The task
Take the line that contains "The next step" and every line after it in the material below, and quote them exactly.

Collected data

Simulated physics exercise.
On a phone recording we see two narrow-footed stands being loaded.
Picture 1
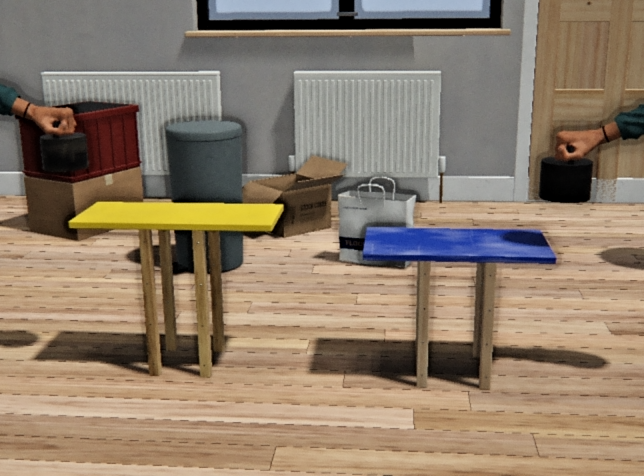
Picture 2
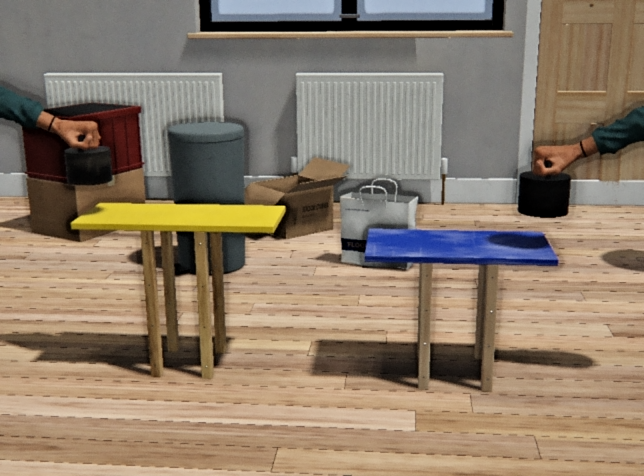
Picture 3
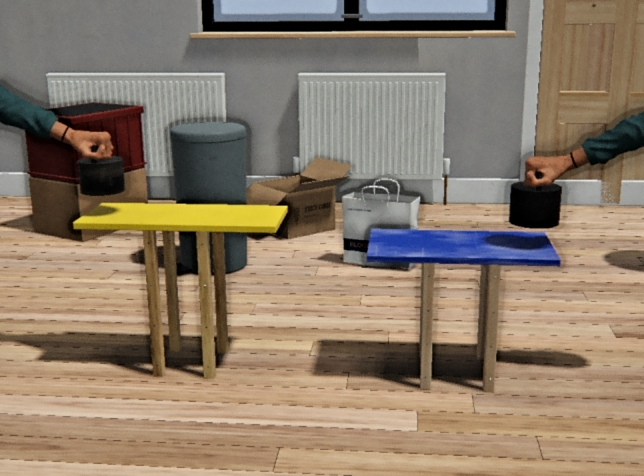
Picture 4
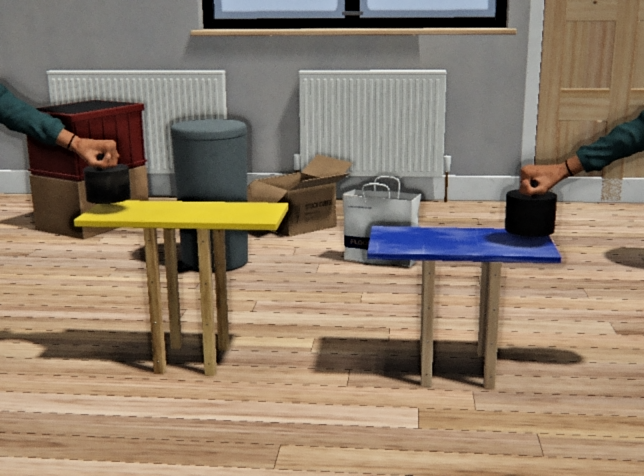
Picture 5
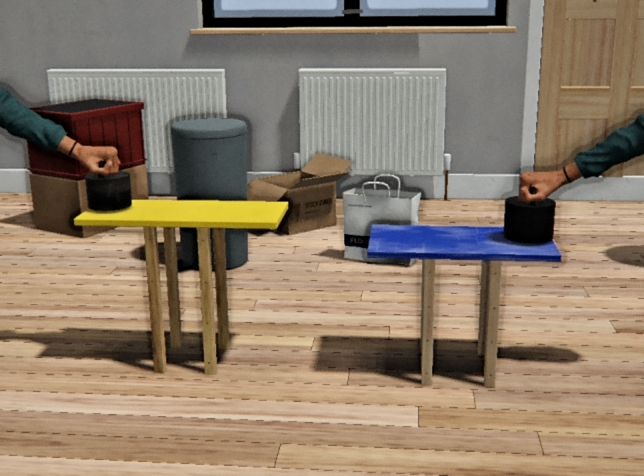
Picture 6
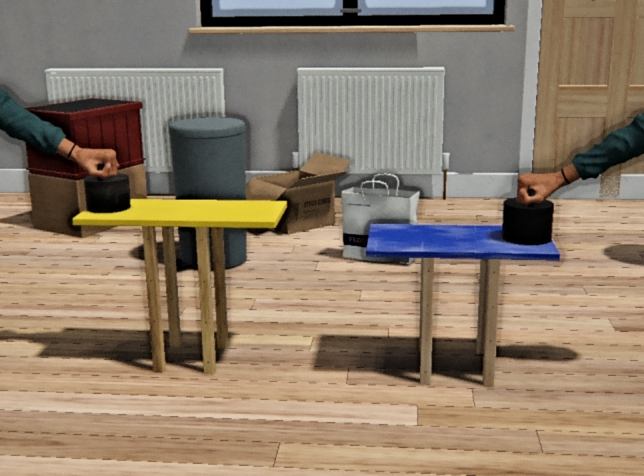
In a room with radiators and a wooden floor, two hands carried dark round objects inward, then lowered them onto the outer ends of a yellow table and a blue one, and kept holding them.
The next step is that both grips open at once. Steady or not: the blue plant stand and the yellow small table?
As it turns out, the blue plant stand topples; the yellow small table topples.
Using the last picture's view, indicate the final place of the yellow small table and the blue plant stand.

Full answer
The next step is that both grips open at once. Steady or not: the blue plant stand and the yellow small table?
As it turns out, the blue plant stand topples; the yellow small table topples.
Using the last picture's view, indicate the final place of the yellow small table and the blue plant stand.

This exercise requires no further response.